### WHAT THIS TASK INVOLVES
Render the material again word for word, skipping the pictures in it.

### PROVIDED MATERIAL
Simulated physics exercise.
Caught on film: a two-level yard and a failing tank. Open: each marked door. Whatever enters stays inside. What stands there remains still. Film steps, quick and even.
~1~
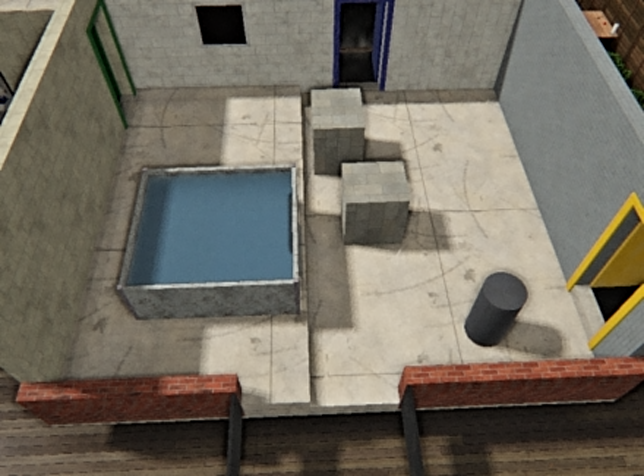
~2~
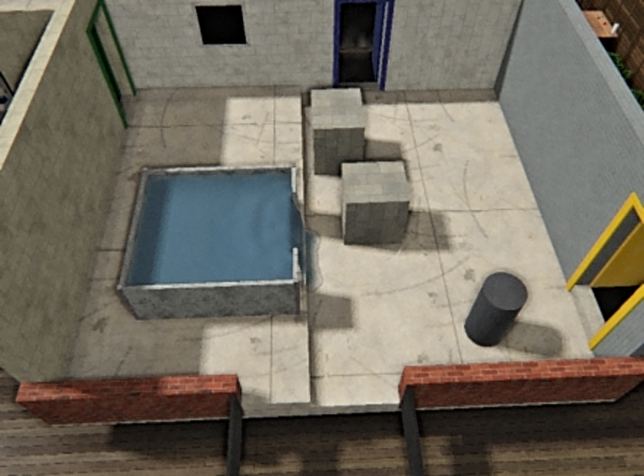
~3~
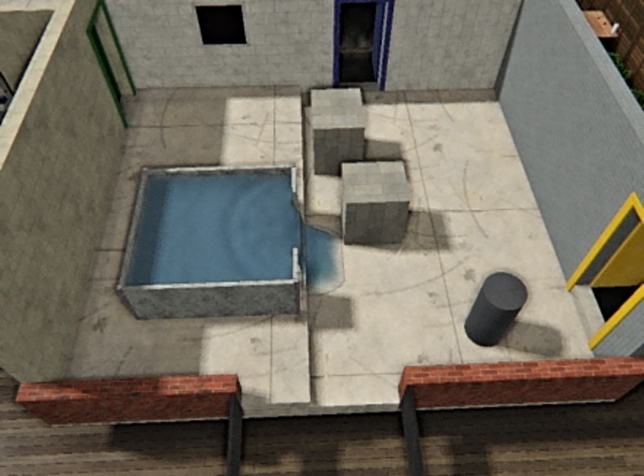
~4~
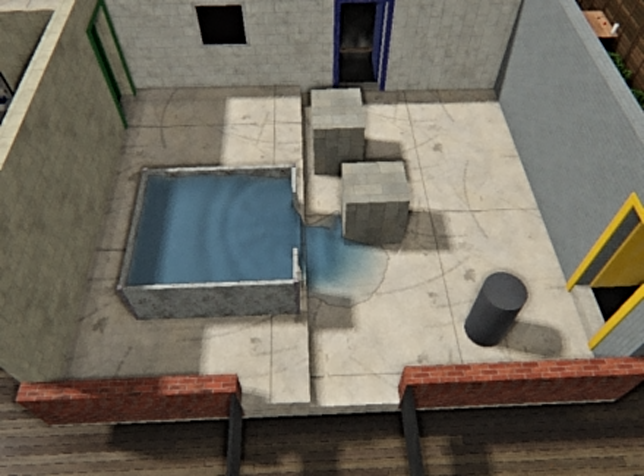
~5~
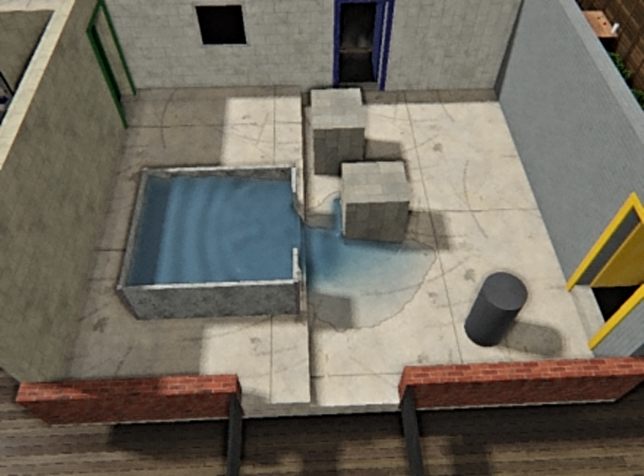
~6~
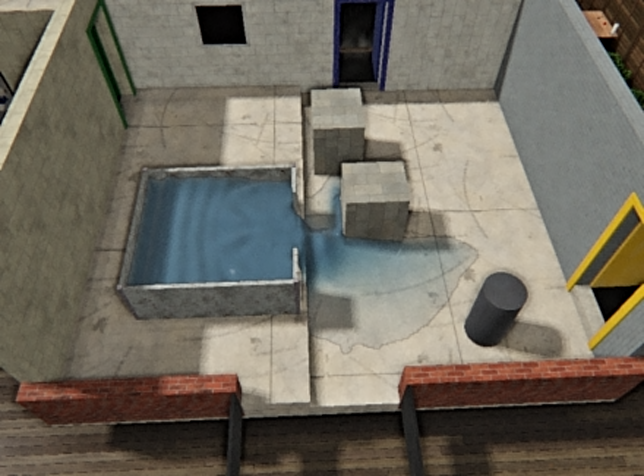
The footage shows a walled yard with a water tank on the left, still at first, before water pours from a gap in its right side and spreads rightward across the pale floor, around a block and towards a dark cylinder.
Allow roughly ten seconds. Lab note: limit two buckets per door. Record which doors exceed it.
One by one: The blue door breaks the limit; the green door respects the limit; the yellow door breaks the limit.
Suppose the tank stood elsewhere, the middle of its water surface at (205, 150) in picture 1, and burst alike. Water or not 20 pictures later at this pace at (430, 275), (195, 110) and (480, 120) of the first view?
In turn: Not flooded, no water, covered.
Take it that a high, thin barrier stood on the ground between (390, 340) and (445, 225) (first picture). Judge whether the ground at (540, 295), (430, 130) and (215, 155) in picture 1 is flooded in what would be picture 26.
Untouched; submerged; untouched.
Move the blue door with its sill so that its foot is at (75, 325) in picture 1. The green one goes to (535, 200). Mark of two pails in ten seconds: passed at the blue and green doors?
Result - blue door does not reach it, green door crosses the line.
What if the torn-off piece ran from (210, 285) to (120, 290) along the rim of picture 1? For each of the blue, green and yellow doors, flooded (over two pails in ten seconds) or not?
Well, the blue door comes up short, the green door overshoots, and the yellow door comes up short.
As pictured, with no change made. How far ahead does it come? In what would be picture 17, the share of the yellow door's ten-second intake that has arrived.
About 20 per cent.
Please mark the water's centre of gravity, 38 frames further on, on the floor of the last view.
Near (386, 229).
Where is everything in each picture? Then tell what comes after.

### SOLUTION
Simulated physics exercise.
Caught on film: a two-level yard and a failing tank. Open: each marked door. Whatever enters stays inside. What stands there remains still. Film steps, quick and even.
~1~
~2~
~3~
~4~
~5~
~6~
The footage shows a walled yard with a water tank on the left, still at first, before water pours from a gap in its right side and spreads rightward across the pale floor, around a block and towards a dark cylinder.
Allow roughly ten seconds. Lab note: limit two buckets per door. Record which doors exceed it.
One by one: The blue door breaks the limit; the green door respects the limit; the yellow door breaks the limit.
Suppose the tank stood elsewhere, the middle of its water surface at (205, 150) in picture 1, and burst alike. Water or not 20 pictures later at this pace at (430, 275), (195, 110) and (480, 120) of the first view?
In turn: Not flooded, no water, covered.
Take it that a high, thin barrier stood on the ground between (390, 340) and (445, 225) (first picture). Judge whether the ground at (540, 295), (430, 130) and (215, 155) in picture 1 is flooded in what would be picture 26.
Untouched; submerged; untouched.
Move the blue door with its sill so that its foot is at (75, 325) in picture 1. The green one goes to (535, 200). Mark of two pails in ten seconds: passed at the blue and green doors?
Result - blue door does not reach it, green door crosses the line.
What if the torn-off piece ran from (210, 285) to (120, 290) along the rim of picture 1? For each of the blue, green and yellow doors, flooded (over two pails in ten seconds) or not?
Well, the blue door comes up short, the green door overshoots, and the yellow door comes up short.
As pictured, with no change made. How far ahead does it come? In what would be picture 17, the share of the yellow door's ten-second intake that has arrived.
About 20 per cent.
Please mark the water's centre of gravity, 38 frames further on, on the floor of the last view.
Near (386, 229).
Where is everything in each picture? Then tell what comes after.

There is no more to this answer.